DO THIS — In the listing below, find every line containing "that" and copy it out.

EXERCISE MATERIALS —
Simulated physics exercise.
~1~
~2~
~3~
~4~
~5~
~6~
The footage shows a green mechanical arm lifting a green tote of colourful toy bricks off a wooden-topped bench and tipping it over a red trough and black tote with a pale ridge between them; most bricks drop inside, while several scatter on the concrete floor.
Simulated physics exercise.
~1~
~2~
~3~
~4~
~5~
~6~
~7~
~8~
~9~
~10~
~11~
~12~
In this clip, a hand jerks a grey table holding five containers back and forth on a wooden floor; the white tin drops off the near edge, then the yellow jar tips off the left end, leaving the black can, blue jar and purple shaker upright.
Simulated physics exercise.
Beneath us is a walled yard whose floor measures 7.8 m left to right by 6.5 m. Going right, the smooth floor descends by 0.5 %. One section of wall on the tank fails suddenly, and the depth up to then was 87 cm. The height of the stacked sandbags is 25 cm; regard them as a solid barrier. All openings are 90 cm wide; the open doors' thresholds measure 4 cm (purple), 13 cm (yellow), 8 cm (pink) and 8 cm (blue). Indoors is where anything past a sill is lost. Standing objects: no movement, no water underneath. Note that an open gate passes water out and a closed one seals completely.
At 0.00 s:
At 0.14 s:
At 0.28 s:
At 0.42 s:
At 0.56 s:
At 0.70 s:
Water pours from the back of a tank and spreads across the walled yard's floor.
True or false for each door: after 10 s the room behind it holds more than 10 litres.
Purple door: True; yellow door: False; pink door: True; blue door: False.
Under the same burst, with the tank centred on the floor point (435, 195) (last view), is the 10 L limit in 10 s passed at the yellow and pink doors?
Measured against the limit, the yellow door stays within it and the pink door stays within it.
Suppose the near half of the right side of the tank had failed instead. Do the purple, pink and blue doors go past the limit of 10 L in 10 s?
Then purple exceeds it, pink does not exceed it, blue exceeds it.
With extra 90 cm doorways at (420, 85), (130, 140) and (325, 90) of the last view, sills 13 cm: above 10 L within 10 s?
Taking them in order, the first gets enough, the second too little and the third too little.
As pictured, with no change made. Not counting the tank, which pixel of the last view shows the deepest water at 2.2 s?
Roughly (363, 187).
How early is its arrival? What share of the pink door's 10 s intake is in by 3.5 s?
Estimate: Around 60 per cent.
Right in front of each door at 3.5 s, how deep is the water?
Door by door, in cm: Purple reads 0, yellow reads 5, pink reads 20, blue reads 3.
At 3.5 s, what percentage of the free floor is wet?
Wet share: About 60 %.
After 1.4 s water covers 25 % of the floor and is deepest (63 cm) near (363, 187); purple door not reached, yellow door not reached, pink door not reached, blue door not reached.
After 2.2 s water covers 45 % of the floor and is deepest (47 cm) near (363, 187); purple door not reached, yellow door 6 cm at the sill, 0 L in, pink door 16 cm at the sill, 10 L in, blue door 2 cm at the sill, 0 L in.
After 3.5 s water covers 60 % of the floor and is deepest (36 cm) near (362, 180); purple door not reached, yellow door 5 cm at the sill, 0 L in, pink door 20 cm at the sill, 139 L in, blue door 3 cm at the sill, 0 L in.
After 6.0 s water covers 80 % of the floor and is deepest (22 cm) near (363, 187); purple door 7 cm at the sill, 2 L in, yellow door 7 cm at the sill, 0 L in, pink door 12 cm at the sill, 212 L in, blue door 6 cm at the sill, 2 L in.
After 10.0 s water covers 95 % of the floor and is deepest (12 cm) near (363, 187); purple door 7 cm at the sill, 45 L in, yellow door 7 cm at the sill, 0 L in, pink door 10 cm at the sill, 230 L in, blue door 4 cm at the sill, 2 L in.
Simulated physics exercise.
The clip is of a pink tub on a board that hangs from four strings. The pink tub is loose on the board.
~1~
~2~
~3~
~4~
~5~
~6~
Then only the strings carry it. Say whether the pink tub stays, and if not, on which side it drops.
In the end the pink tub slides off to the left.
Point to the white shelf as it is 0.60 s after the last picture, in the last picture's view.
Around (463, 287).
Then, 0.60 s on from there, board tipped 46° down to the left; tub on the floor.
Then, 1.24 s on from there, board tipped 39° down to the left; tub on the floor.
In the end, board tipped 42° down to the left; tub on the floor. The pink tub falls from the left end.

RESPONSE TO THIS TASK —
Beneath us is a walled yard whose floor measures 7.8 m left to right by 6.5 m. Going right, the smooth floor descends by 0.5 %. One section of wall on the tank fails suddenly, and the depth up to then was 87 cm. The height of the stacked sandbags is 25 cm; regard them as a solid barrier. All openings are 90 cm wide; the open doors' thresholds measure 4 cm (purple), 13 cm (yellow), 8 cm (pink) and 8 cm (blue). Indoors is where anything past a sill is lost. Standing objects: no movement, no water underneath. Note that an open gate passes water out and a closed one seals completely.
The clip is of a pink tub on a board that hangs from four strings. The pink tub is loose on the board.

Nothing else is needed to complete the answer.